Direction: Extract the final stretch of the data: the line that contains "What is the" and every line after it, unaltered, and no other lines.

Data excerpt:
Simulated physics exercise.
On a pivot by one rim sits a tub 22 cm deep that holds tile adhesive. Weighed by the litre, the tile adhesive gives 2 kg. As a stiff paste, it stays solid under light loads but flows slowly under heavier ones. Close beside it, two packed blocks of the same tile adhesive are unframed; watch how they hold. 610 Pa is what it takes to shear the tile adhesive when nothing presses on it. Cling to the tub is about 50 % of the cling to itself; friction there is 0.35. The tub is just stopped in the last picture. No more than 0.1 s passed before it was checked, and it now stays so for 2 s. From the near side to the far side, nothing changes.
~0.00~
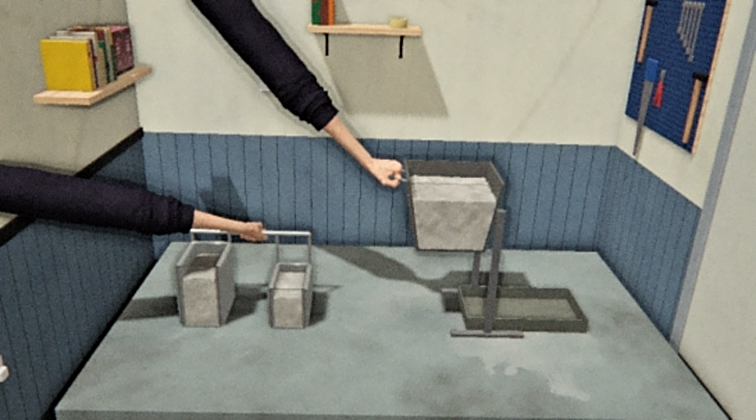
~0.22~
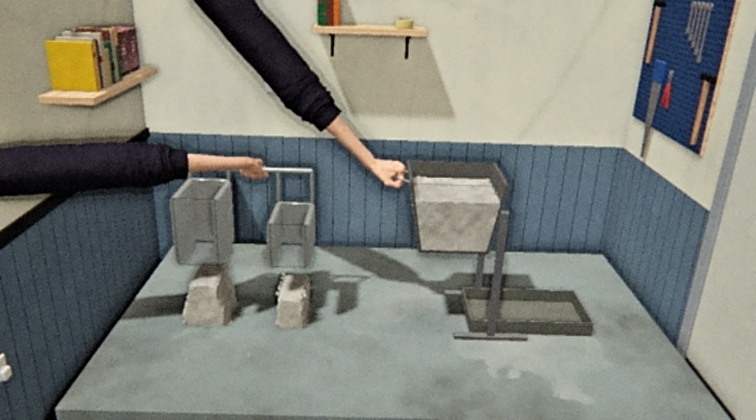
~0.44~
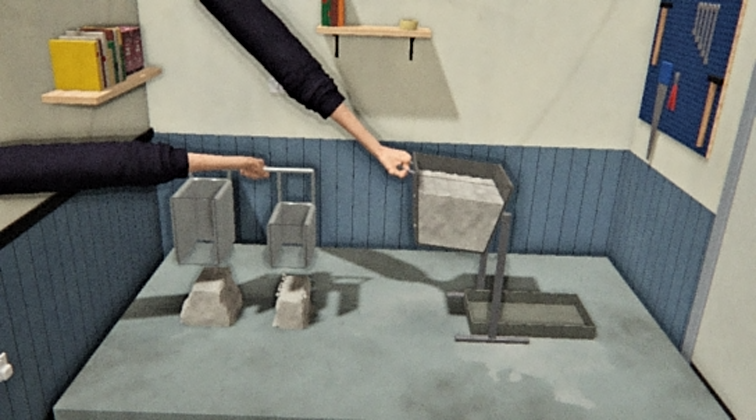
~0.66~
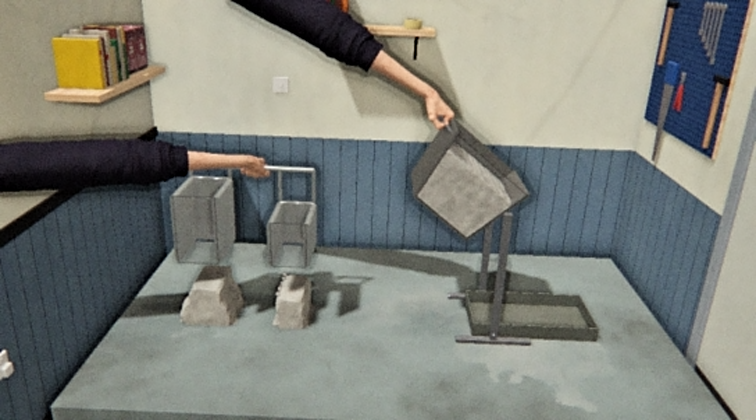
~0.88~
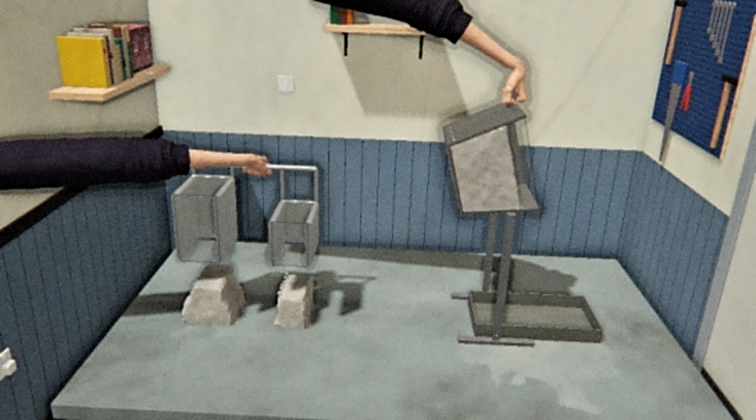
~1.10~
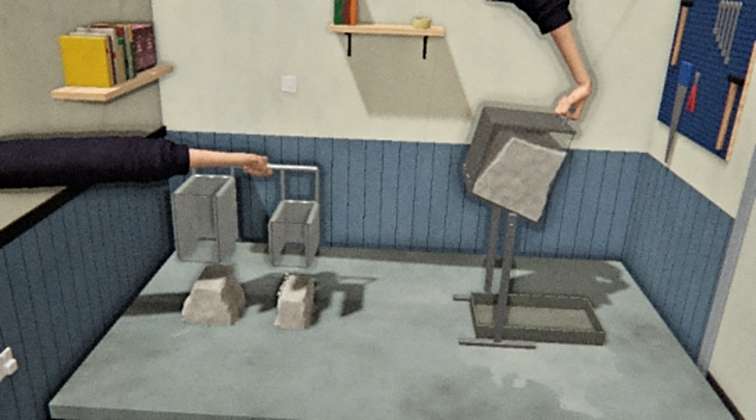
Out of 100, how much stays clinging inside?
0 %.
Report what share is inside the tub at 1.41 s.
I'd say close to 20 %.
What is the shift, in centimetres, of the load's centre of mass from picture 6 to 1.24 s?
Distance: About 11 cm.
After 1.24 s, the tub is at 103 degrees and holds 53 %.
After 1.41 s, the tub is at 103 degrees and holds 20 %.
After 1.58 s, the tub is at 103 degrees and holds 0 %.
After 1.75 s, the tub is at 103 degrees and holds 0 %.
After 3.10 s, at the end, the tub is at 103 degrees and holds 0 %.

Problem solution:
What is the shift, in centimetres, of the load's centre of mass from picture 6 to 1.24 s?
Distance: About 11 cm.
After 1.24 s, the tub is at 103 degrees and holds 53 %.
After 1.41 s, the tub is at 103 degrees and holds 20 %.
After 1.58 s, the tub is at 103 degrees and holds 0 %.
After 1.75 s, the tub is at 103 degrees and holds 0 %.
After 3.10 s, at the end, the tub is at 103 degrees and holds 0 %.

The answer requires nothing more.